═════ EXERCISE MATERIALS ═════

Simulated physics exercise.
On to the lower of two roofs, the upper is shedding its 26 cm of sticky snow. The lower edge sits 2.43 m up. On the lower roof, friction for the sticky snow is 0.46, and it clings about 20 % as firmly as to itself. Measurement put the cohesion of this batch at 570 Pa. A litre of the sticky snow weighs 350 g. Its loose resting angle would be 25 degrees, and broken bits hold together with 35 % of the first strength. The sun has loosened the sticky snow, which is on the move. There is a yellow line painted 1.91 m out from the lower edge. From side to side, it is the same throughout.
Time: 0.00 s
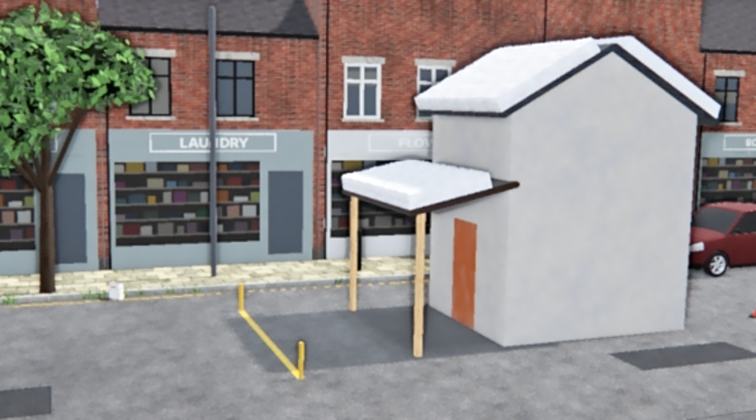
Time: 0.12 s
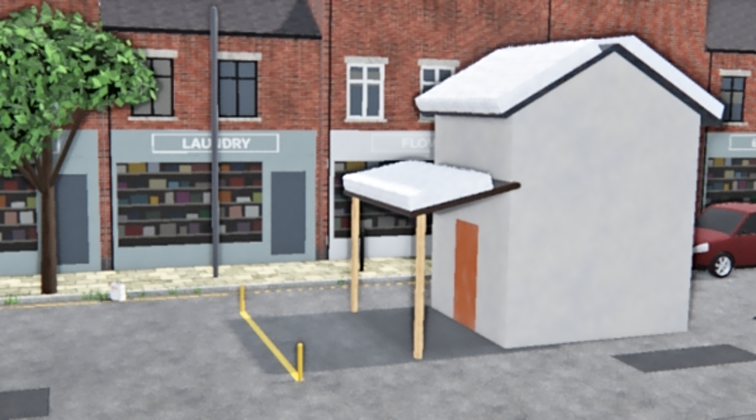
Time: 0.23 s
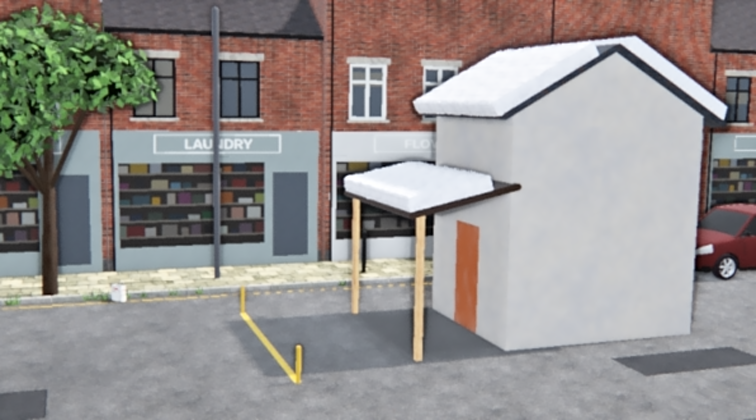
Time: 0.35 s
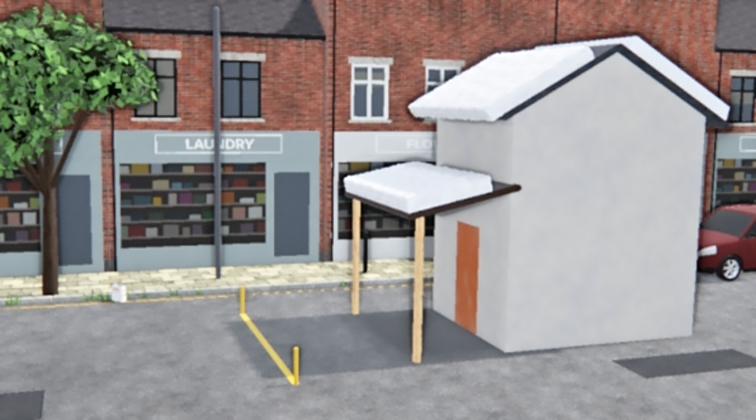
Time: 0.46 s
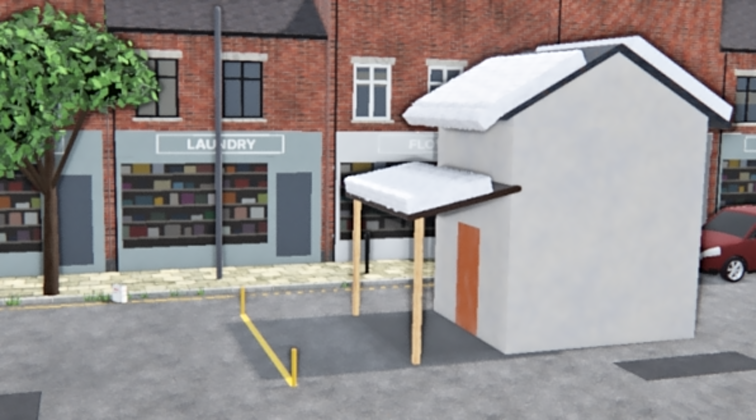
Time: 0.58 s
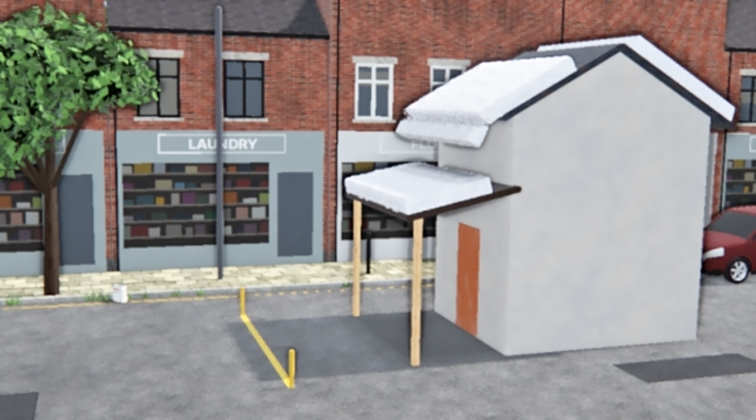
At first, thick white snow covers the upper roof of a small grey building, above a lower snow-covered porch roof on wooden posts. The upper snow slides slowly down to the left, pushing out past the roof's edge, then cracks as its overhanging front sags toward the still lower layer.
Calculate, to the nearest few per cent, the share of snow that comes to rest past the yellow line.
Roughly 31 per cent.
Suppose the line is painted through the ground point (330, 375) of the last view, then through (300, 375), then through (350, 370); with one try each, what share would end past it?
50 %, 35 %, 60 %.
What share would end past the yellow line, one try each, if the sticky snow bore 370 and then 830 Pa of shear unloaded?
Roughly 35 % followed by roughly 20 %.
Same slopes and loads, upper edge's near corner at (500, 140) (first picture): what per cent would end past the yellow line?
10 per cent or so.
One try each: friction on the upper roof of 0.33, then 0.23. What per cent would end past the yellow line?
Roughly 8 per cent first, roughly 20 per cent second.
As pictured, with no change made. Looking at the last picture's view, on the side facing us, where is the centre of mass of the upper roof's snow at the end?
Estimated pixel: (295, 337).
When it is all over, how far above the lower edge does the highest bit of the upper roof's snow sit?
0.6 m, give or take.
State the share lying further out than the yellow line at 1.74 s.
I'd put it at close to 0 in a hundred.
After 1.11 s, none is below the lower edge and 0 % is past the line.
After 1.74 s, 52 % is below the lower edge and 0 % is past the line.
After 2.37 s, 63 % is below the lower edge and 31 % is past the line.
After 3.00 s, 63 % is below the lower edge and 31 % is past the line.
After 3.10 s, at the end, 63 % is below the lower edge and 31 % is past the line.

═════
═════ EXERCISE MATERIALS ═════

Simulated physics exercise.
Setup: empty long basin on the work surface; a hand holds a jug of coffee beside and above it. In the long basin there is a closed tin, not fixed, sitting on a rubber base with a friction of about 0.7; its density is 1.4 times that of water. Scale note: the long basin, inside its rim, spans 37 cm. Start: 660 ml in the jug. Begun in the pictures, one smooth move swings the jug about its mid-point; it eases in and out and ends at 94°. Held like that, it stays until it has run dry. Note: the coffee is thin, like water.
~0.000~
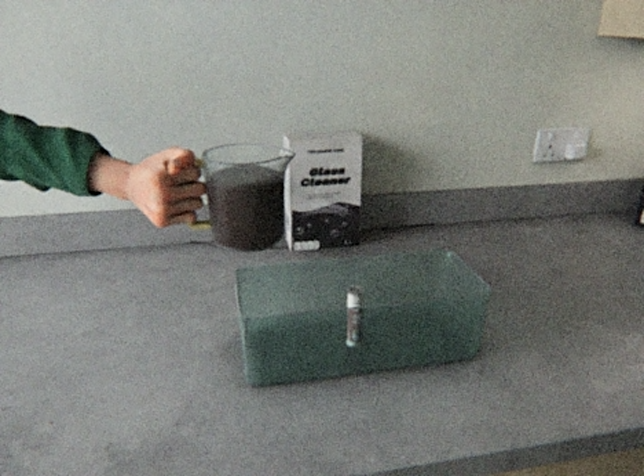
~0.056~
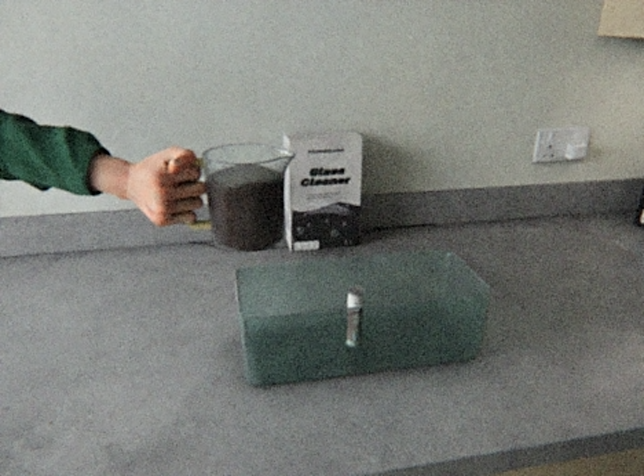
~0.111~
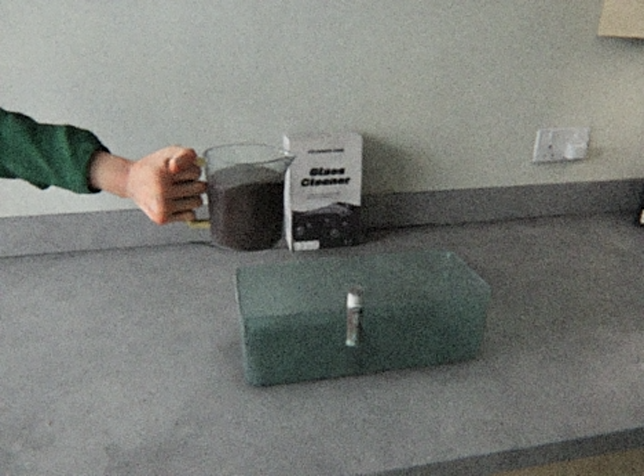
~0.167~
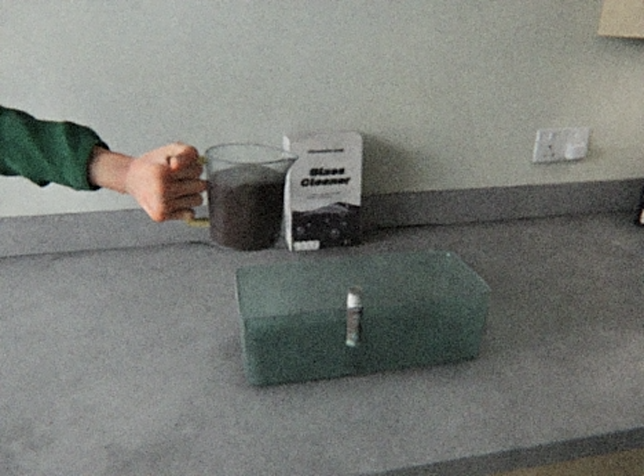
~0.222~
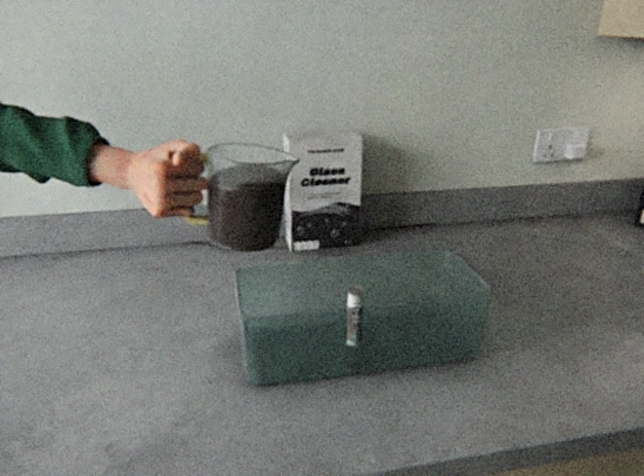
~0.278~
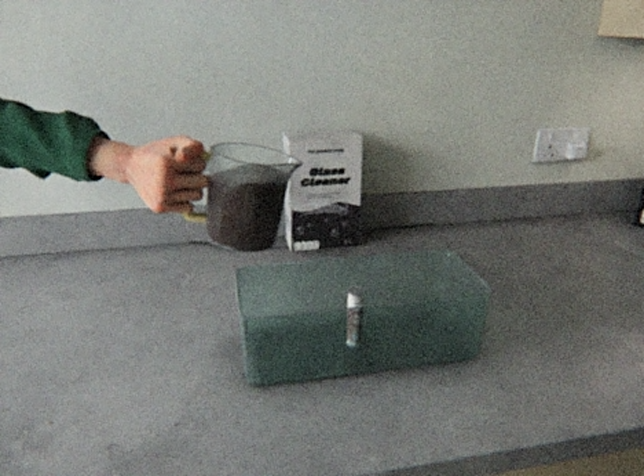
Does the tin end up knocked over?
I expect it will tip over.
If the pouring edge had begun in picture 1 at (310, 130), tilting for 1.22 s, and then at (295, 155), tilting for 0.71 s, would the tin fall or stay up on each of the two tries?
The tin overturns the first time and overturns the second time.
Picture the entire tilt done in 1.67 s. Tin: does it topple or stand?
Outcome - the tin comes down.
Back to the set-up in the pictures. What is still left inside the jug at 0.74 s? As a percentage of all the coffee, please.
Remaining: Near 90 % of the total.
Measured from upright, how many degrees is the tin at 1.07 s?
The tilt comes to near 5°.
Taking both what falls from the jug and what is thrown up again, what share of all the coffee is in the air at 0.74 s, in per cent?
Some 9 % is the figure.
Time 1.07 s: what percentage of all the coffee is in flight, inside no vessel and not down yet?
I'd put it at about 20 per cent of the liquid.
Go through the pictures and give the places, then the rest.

═════

STATED PROBLEM:
Which lines contain "move"? Show each of them.

SOLUTION TO THIS PROBLEM:
On to the lower of two roofs, the upper is shedding its 26 cm of sticky snow. The lower edge sits 2.43 m up. On the lower roof, friction for the sticky snow is 0.46, and it clings about 20 % as firmly as to itself. Measurement put the cohesion of this batch at 570 Pa. A litre of the sticky snow weighs 350 g. Its loose resting angle would be 25 degrees, and broken bits hold together with 35 % of the first strength. The sun has loosened the sticky snow, which is on the move. There is a yellow line painted 1.91 m out from the lower edge. From side to side, it is the same throughout.
Setup: empty long basin on the work surface; a hand holds a jug of coffee beside and above it. In the long basin there is a closed tin, not fixed, sitting on a rubber base with a friction of about 0.7; its density is 1.4 times that of water. Scale note: the long basin, inside its rim, spans 37 cm. Start: 660 ml in the jug. Begun in the pictures, one smooth move swings the jug about its mid-point; it eases in and out and ends at 94°. Held like that, it stays until it has run dry. Note: the coffee is thin, like water.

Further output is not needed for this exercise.